[Exercise aim] Write the listing below out again exactly, dropping the images.

[Material]
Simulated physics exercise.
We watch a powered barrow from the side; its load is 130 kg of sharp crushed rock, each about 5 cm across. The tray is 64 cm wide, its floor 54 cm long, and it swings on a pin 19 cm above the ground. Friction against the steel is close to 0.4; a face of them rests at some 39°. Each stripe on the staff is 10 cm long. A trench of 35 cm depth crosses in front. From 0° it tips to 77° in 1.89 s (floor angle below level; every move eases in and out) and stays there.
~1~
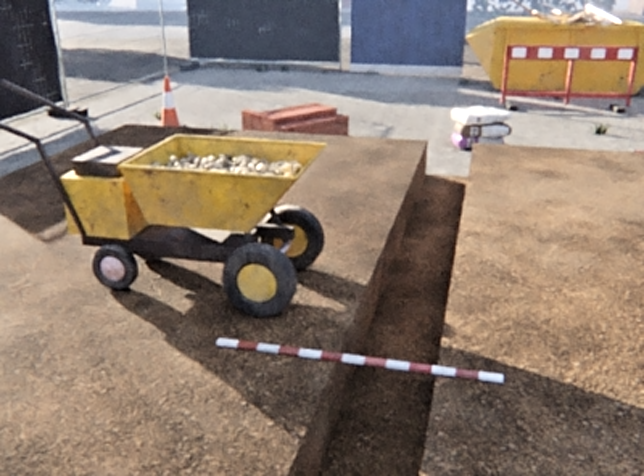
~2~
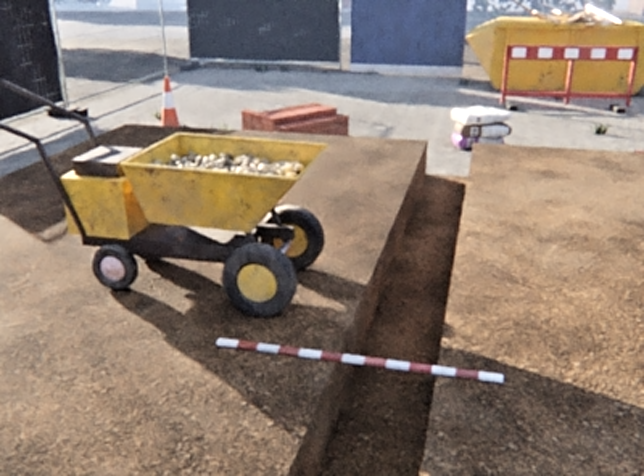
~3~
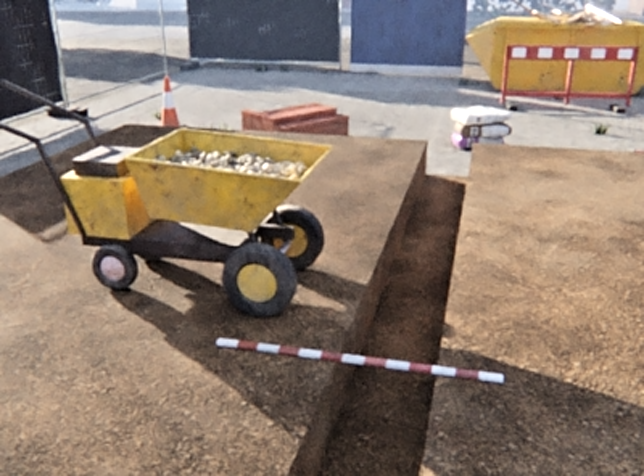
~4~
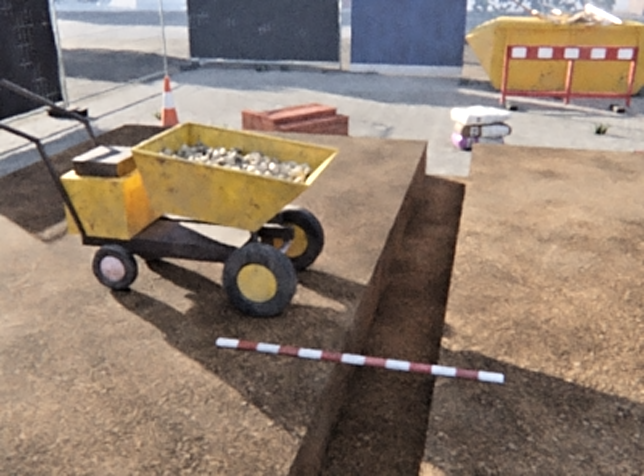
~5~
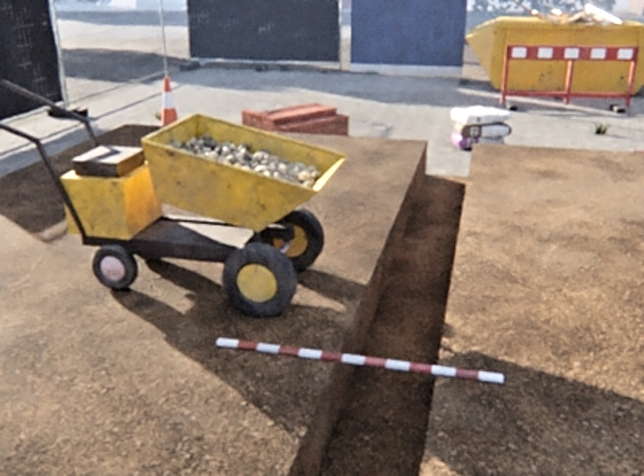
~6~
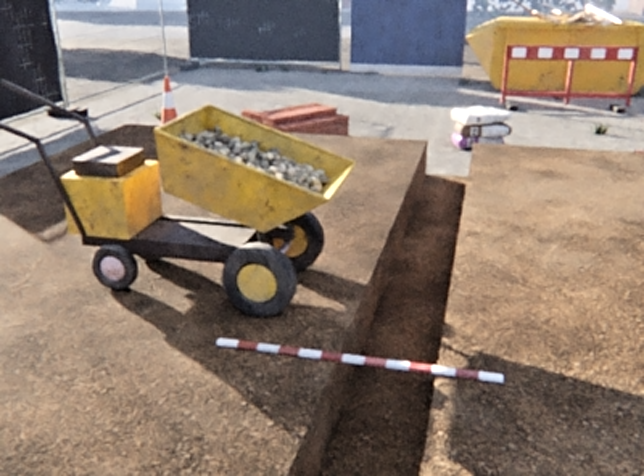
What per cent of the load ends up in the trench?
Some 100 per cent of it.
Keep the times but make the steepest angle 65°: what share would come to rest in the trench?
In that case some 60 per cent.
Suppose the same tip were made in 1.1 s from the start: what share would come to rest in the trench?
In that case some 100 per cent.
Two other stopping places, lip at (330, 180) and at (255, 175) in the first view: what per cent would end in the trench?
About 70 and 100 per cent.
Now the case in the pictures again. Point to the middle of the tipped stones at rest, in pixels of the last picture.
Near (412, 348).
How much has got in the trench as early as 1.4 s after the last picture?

[Response to this exercise]
Simulated physics exercise.
We watch a powered barrow from the side; its load is 130 kg of sharp crushed rock, each about 5 cm across. The tray is 64 cm wide, its floor 54 cm long, and it swings on a pin 19 cm above the ground. Friction against the steel is close to 0.4; a face of them rests at some 39°. Each stripe on the staff is 10 cm long. A trench of 35 cm depth crosses in front. From 0° it tips to 77° in 1.89 s (floor angle below level; every move eases in and out) and stays there.
~1~
~2~
~3~
~4~
~5~
~6~
What per cent of the load ends up in the trench?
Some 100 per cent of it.
Keep the times but make the steepest angle 65°: what share would come to rest in the trench?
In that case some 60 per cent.
Suppose the same tip were made in 1.1 s from the start: what share would come to rest in the trench?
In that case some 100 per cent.
Two other stopping places, lip at (330, 180) and at (255, 175) in the first view: what per cent would end in the trench?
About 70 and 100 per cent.
Now the case in the pictures again. Point to the middle of the tipped stones at rest, in pixels of the last picture.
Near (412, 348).
How much has got in the trench as early as 1.4 s after the last picture?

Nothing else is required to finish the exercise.